■ Material:
--*--
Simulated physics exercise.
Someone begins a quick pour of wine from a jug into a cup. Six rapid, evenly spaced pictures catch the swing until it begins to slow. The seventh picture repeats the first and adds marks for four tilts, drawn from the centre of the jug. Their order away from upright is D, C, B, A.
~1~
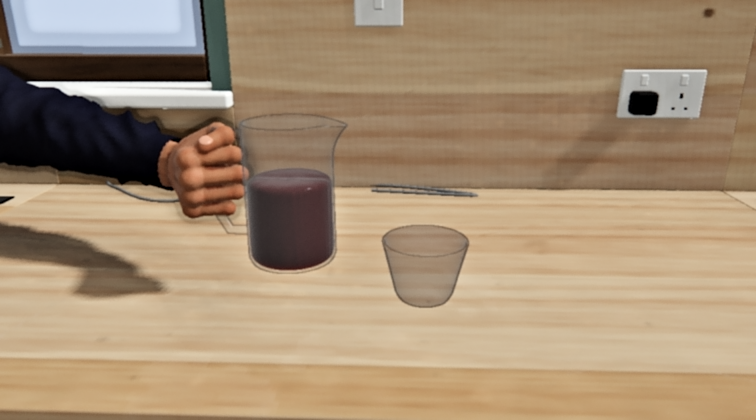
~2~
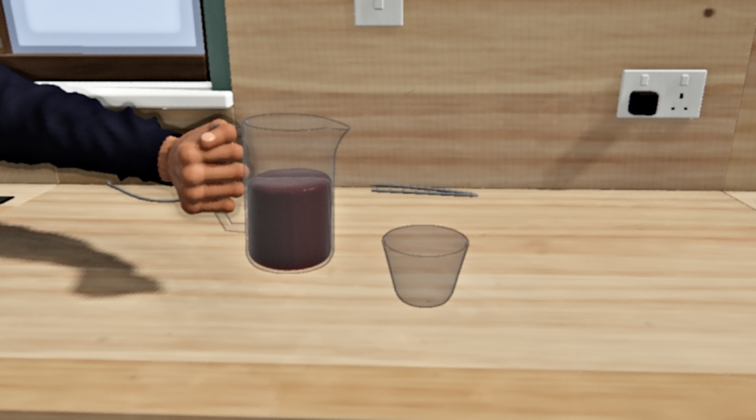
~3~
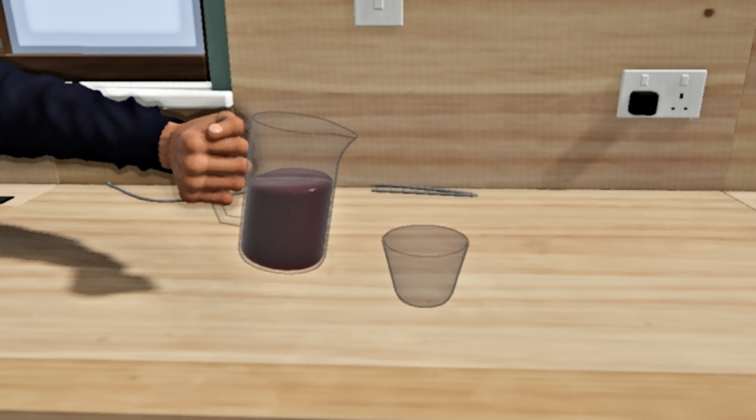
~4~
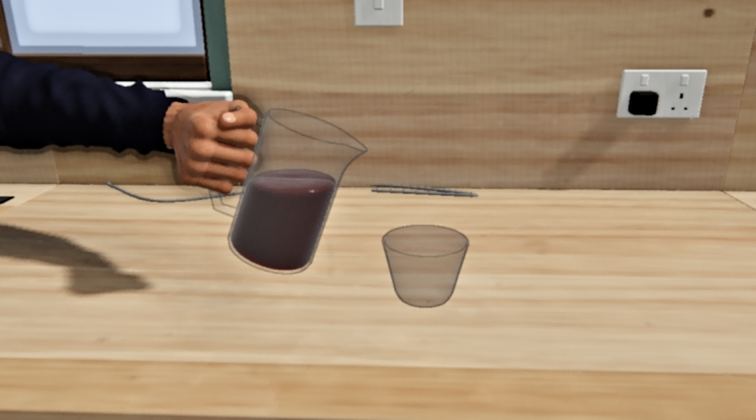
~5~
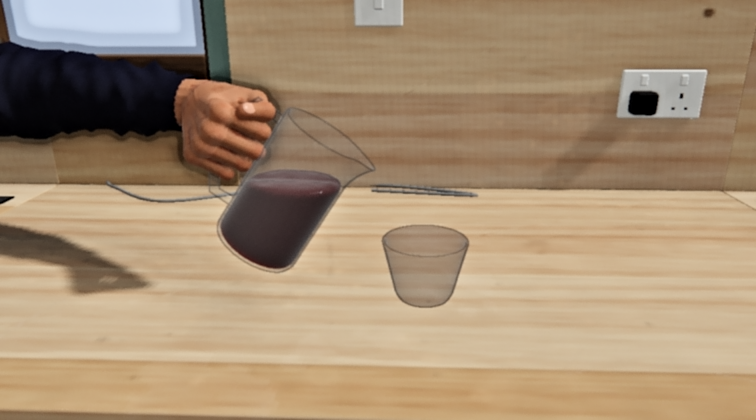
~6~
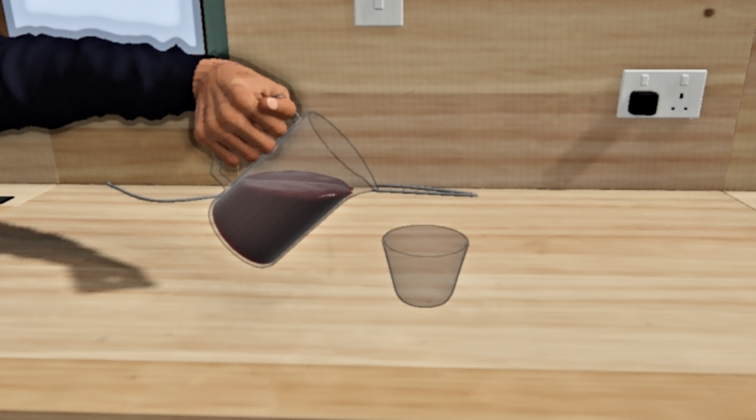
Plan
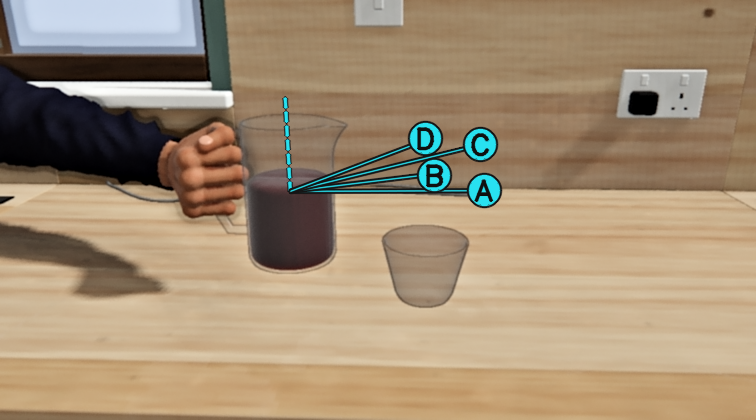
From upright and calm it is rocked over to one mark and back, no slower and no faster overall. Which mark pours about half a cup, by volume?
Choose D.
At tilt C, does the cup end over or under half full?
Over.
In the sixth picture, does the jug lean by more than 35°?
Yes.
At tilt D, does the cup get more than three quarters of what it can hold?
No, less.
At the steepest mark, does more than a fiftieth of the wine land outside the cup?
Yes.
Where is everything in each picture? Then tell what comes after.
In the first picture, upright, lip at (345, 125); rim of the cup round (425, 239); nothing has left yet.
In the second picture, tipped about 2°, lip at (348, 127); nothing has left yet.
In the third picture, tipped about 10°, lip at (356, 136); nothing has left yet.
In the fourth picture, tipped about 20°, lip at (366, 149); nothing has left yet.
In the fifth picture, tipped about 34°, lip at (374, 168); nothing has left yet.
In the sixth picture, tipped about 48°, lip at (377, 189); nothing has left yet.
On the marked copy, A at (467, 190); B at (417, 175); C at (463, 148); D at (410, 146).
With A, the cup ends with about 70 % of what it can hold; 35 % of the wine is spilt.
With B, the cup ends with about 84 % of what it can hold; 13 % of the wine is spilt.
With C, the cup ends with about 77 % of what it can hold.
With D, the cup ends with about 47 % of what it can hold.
--*--
■ Problem statement:
Without the pictures, output the full listing exactly as it stands.

■ Output of the task:
Simulated physics exercise.
Someone begins a quick pour of wine from a jug into a cup. Six rapid, evenly spaced pictures catch the swing until it begins to slow. The seventh picture repeats the first and adds marks for four tilts, drawn from the centre of the jug. Their order away from upright is D, C, B, A.
~1~
~2~
~3~
~4~
~5~
~6~
Plan
From upright and calm it is rocked over to one mark and back, no slower and no faster overall. Which mark pours about half a cup, by volume?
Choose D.
At tilt C, does the cup end over or under half full?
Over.
In the sixth picture, does the jug lean by more than 35°?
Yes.
At tilt D, does the cup get more than three quarters of what it can hold?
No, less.
At the steepest mark, does more than a fiftieth of the wine land outside the cup?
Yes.
Where is everything in each picture? Then tell what comes after.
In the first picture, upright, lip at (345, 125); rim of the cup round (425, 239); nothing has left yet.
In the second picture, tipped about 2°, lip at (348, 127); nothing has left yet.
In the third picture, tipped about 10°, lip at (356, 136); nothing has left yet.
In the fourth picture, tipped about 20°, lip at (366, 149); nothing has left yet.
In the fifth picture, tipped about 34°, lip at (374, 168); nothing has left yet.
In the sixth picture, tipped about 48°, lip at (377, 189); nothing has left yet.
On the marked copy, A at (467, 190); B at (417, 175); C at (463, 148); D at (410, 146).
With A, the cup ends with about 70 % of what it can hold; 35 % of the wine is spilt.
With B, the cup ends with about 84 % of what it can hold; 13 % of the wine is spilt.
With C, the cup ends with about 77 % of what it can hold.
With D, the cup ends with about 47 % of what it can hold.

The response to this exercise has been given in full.